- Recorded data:
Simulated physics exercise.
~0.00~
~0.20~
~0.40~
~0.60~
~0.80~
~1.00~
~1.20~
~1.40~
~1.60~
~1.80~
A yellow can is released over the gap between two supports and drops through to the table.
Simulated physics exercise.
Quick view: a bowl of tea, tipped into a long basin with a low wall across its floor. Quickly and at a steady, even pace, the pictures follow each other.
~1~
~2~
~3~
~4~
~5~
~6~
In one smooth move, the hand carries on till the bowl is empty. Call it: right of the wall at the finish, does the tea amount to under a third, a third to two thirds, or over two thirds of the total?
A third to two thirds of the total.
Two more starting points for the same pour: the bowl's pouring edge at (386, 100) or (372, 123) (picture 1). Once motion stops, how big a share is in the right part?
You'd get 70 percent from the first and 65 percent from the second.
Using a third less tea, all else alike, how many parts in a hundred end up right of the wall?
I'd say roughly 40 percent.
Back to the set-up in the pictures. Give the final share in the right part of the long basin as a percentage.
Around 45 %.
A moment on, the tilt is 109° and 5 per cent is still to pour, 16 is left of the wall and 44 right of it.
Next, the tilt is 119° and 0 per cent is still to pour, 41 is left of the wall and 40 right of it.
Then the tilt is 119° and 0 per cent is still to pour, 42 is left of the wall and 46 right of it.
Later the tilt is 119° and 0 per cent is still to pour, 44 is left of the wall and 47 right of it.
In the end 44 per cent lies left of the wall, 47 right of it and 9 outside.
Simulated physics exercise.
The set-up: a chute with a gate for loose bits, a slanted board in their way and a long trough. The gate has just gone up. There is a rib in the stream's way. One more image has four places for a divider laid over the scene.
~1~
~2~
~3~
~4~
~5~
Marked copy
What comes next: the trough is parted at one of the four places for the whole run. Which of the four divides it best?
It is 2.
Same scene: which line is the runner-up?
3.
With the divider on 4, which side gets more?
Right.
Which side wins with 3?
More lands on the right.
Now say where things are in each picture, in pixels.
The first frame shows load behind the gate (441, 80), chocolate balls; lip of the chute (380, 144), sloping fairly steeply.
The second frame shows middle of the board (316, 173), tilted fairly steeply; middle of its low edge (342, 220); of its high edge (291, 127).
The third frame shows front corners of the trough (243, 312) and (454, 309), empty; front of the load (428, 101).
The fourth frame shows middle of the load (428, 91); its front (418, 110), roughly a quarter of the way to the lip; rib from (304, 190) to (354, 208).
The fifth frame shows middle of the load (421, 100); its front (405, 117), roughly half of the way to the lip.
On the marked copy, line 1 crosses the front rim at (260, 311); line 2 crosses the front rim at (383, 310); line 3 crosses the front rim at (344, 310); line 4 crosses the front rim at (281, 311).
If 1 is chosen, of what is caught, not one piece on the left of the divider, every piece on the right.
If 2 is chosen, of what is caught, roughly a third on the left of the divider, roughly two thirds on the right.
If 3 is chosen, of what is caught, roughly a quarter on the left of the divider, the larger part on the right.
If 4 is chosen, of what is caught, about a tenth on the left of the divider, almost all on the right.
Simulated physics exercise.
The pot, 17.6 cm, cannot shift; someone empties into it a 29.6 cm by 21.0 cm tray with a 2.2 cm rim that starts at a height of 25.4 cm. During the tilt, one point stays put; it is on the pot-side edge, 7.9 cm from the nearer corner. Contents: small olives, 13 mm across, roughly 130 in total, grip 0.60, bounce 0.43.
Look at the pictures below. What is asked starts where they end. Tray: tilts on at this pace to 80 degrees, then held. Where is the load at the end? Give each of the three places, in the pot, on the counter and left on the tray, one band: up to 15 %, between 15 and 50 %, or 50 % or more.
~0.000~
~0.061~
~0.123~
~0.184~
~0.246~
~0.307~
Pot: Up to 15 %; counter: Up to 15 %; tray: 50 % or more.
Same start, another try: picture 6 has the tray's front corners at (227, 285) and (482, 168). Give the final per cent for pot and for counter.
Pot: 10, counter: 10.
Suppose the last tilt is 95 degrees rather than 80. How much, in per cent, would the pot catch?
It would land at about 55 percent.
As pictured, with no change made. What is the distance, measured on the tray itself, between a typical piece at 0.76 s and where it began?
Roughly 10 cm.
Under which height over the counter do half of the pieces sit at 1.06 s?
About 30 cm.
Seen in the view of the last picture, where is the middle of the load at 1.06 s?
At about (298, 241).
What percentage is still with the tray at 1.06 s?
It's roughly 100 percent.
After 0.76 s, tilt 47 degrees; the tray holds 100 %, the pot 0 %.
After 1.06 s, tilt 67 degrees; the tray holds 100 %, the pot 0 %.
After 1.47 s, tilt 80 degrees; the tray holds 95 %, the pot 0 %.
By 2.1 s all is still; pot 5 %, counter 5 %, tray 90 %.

- Aim:
Restate the records, all of them, precisely as written.

- Exercise solution:
Simulated physics exercise.
~0.00~
~0.20~
~0.40~
~0.60~
~0.80~
~1.00~
~1.20~
~1.40~
~1.60~
~1.80~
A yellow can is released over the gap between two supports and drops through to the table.
Simulated physics exercise.
Quick view: a bowl of tea, tipped into a long basin with a low wall across its floor. Quickly and at a steady, even pace, the pictures follow each other.
~1~
~2~
~3~
~4~
~5~
~6~
In one smooth move, the hand carries on till the bowl is empty. Call it: right of the wall at the finish, does the tea amount to under a third, a third to two thirds, or over two thirds of the total?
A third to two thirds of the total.
Two more starting points for the same pour: the bowl's pouring edge at (386, 100) or (372, 123) (picture 1). Once motion stops, how big a share is in the right part?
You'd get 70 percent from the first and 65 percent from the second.
Using a third less tea, all else alike, how many parts in a hundred end up right of the wall?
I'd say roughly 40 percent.
Back to the set-up in the pictures. Give the final share in the right part of the long basin as a percentage.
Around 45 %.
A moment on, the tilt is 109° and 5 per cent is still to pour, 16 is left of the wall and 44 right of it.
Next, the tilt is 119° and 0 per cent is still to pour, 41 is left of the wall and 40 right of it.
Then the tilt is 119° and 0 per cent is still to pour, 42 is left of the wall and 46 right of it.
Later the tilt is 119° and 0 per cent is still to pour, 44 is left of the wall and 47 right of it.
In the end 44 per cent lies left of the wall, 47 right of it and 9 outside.
Simulated physics exercise.
The set-up: a chute with a gate for loose bits, a slanted board in their way and a long trough. The gate has just gone up. There is a rib in the stream's way. One more image has four places for a divider laid over the scene.
~1~
~2~
~3~
~4~
~5~
Marked copy
What comes next: the trough is parted at one of the four places for the whole run. Which of the four divides it best?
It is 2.
Same scene: which line is the runner-up?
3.
With the divider on 4, which side gets more?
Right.
Which side wins with 3?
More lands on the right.
Now say where things are in each picture, in pixels.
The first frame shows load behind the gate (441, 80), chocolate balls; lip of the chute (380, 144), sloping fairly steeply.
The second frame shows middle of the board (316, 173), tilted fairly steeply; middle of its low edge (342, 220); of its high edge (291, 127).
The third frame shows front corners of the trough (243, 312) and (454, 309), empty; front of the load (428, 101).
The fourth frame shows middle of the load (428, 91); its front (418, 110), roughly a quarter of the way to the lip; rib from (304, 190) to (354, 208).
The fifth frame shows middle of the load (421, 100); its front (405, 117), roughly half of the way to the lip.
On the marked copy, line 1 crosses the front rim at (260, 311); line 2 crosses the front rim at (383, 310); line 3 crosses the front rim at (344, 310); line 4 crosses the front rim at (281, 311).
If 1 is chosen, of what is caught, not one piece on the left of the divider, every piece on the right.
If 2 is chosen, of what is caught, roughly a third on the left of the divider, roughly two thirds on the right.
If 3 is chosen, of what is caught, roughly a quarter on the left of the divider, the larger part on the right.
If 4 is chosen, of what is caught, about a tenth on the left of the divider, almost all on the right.
Simulated physics exercise.
The pot, 17.6 cm, cannot shift; someone empties into it a 29.6 cm by 21.0 cm tray with a 2.2 cm rim that starts at a height of 25.4 cm. During the tilt, one point stays put; it is on the pot-side edge, 7.9 cm from the nearer corner. Contents: small olives, 13 mm across, roughly 130 in total, grip 0.60, bounce 0.43.
Look at the pictures below. What is asked starts where they end. Tray: tilts on at this pace to 80 degrees, then held. Where is the load at the end? Give each of the three places, in the pot, on the counter and left on the tray, one band: up to 15 %, between 15 and 50 %, or 50 % or more.
~0.000~
~0.061~
~0.123~
~0.184~
~0.246~
~0.307~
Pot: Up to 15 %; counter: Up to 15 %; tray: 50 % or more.
Same start, another try: picture 6 has the tray's front corners at (227, 285) and (482, 168). Give the final per cent for pot and for counter.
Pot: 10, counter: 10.
Suppose the last tilt is 95 degrees rather than 80. How much, in per cent, would the pot catch?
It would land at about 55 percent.
As pictured, with no change made. What is the distance, measured on the tray itself, between a typical piece at 0.76 s and where it began?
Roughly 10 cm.
Under which height over the counter do half of the pieces sit at 1.06 s?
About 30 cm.
Seen in the view of the last picture, where is the middle of the load at 1.06 s?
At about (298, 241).
What percentage is still with the tray at 1.06 s?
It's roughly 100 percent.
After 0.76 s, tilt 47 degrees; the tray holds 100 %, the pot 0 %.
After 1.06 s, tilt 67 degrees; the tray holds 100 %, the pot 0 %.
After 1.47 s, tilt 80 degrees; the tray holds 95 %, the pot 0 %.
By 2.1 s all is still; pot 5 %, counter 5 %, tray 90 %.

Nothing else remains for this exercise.